WHAT IS ASKED - The listing must be reproduced in full, exactly as it stands.

INPUT DATA -
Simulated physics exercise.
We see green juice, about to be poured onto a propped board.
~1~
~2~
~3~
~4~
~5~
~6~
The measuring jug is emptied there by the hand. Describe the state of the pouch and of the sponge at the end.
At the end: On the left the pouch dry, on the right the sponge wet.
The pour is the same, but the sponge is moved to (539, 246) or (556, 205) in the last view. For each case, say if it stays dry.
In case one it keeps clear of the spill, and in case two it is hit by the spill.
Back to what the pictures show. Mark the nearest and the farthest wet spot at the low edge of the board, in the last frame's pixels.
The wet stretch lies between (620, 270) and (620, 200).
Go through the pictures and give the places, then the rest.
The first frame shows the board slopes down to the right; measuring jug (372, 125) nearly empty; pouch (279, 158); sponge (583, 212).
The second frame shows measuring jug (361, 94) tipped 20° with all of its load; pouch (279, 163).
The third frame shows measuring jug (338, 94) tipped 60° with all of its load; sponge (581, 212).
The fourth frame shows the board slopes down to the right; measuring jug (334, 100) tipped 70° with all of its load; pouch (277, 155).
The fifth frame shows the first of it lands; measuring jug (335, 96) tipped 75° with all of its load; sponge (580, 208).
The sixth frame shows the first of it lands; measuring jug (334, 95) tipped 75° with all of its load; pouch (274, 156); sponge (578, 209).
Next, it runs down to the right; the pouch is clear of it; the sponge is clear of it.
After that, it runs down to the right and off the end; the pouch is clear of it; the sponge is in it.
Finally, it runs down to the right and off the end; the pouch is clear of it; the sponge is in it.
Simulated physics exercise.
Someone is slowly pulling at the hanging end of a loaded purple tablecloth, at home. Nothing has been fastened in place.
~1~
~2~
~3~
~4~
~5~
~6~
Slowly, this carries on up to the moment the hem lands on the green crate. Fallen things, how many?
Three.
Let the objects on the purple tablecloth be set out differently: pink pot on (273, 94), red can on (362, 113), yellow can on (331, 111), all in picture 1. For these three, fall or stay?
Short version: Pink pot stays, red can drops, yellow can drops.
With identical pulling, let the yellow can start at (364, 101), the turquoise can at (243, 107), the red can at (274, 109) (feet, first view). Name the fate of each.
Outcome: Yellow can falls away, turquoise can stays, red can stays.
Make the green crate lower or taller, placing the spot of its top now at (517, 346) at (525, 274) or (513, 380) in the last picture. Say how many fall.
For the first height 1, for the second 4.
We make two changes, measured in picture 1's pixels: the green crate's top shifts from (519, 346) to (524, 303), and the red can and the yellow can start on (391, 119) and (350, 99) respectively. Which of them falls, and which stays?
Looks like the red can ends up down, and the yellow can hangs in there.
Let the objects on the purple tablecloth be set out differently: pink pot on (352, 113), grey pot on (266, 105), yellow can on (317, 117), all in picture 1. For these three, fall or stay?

THE REPLY -
Simulated physics exercise.
We see green juice, about to be poured onto a propped board.
~1~
~2~
~3~
~4~
~5~
~6~
The measuring jug is emptied there by the hand. Describe the state of the pouch and of the sponge at the end.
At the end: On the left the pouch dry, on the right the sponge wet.
The pour is the same, but the sponge is moved to (539, 246) or (556, 205) in the last view. For each case, say if it stays dry.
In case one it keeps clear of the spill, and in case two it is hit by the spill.
Back to what the pictures show. Mark the nearest and the farthest wet spot at the low edge of the board, in the last frame's pixels.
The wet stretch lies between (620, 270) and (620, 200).
Go through the pictures and give the places, then the rest.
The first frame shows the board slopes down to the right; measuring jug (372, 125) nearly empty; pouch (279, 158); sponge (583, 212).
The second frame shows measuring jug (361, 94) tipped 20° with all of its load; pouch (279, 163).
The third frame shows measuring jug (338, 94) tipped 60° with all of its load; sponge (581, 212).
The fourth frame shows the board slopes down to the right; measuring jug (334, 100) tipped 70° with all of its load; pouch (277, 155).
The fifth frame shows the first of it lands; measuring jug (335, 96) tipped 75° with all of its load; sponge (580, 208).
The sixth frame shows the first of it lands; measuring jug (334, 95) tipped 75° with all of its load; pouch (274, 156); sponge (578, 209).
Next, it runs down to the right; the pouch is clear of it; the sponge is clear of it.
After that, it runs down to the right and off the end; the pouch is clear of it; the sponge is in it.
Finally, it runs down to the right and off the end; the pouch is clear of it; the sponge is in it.
Simulated physics exercise.
Someone is slowly pulling at the hanging end of a loaded purple tablecloth, at home. Nothing has been fastened in place.
~1~
~2~
~3~
~4~
~5~
~6~
Slowly, this carries on up to the moment the hem lands on the green crate. Fallen things, how many?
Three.
Let the objects on the purple tablecloth be set out differently: pink pot on (273, 94), red can on (362, 113), yellow can on (331, 111), all in picture 1. For these three, fall or stay?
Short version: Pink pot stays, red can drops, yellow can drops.
With identical pulling, let the yellow can start at (364, 101), the turquoise can at (243, 107), the red can at (274, 109) (feet, first view). Name the fate of each.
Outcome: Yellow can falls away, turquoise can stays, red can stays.
Make the green crate lower or taller, placing the spot of its top now at (517, 346) at (525, 274) or (513, 380) in the last picture. Say how many fall.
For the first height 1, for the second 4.
We make two changes, measured in picture 1's pixels: the green crate's top shifts from (519, 346) to (524, 303), and the red can and the yellow can start on (391, 119) and (350, 99) respectively. Which of them falls, and which stays?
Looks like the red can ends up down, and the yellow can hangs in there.
Let the objects on the purple tablecloth be set out differently: pink pot on (352, 113), grey pot on (266, 105), yellow can on (317, 117), all in picture 1. For these three, fall or stay?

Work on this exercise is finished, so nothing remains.